Information shown
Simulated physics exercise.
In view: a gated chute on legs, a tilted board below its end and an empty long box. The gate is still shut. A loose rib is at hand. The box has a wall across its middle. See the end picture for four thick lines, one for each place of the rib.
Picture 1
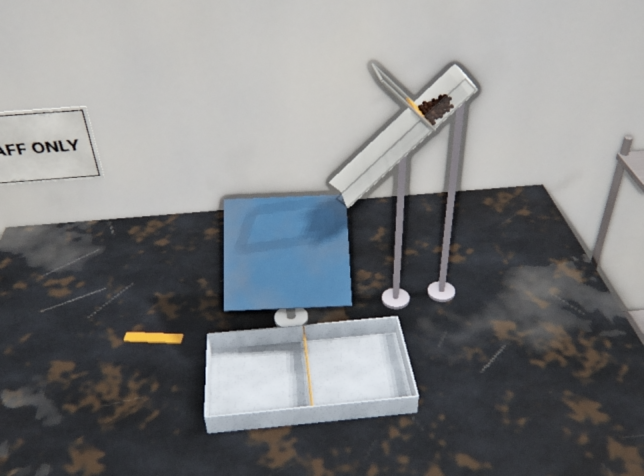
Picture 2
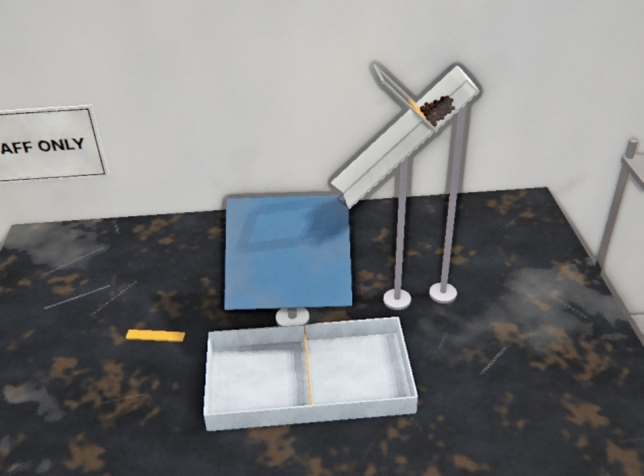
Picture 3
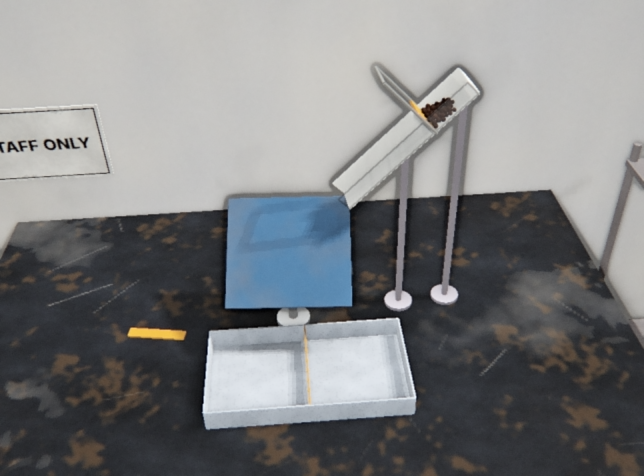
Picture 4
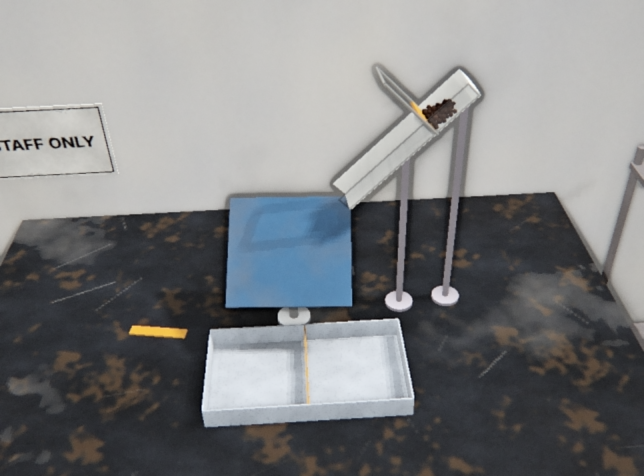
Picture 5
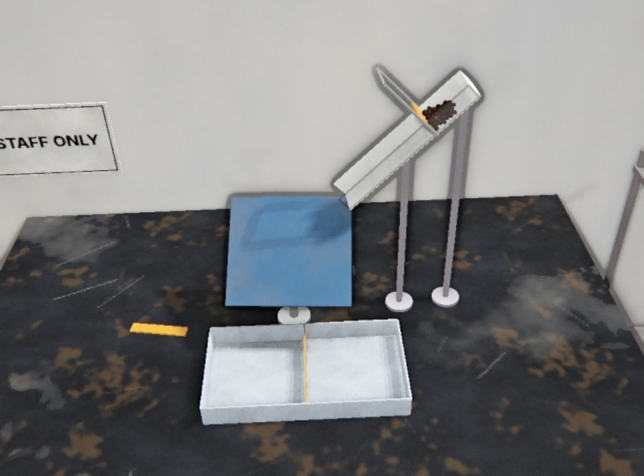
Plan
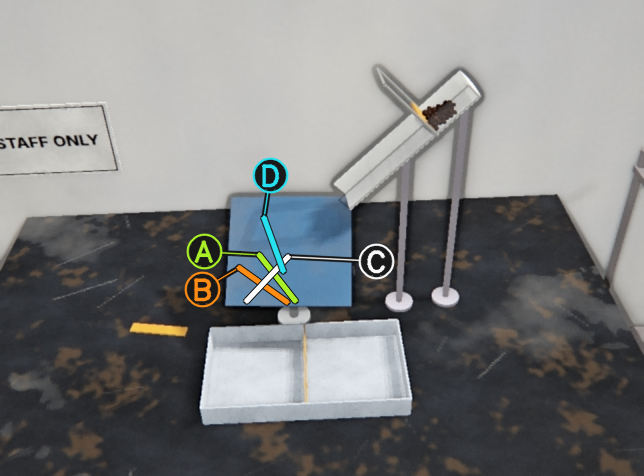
On a dark, blotchy tabletop, a sloping chute on legs held a small clump of dark bits behind its gate, above a tilted blue board and an empty divided box; only the view shifted slightly.
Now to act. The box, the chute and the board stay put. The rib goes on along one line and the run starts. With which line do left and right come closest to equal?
Take B.
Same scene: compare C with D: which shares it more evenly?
Here it is line D.
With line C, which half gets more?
More lands on the left.
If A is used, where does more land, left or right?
Right.
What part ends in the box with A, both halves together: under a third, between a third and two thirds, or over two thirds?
Line A gives over two thirds.
On the marked copy, line A from (259, 254) to (295, 300); line B from (239, 267) to (287, 302); line C from (288, 256) to (246, 301); line D from (263, 217) to (283, 271).
With A, of what is caught, a small part in the left half, nearly all in the right.
With B, of what is caught, about half in the left half, about half in the right.
With C, of what is caught, nearly all in the left half, a small part in the right.
With D, of what is caught, most in the left half, about a quarter in the right.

Aim
All the lines above are to be reproduced exactly, except the pictures.

Exercise solution
Simulated physics exercise.
In view: a gated chute on legs, a tilted board below its end and an empty long box. The gate is still shut. A loose rib is at hand. The box has a wall across its middle. See the end picture for four thick lines, one for each place of the rib.
Picture 1
Picture 2
Picture 3
Picture 4
Picture 5
Plan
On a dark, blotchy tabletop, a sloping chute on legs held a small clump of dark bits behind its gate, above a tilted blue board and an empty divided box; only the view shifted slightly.
Now to act. The box, the chute and the board stay put. The rib goes on along one line and the run starts. With which line do left and right come closest to equal?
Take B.
Same scene: compare C with D: which shares it more evenly?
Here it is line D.
With line C, which half gets more?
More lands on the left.
If A is used, where does more land, left or right?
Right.
What part ends in the box with A, both halves together: under a third, between a third and two thirds, or over two thirds?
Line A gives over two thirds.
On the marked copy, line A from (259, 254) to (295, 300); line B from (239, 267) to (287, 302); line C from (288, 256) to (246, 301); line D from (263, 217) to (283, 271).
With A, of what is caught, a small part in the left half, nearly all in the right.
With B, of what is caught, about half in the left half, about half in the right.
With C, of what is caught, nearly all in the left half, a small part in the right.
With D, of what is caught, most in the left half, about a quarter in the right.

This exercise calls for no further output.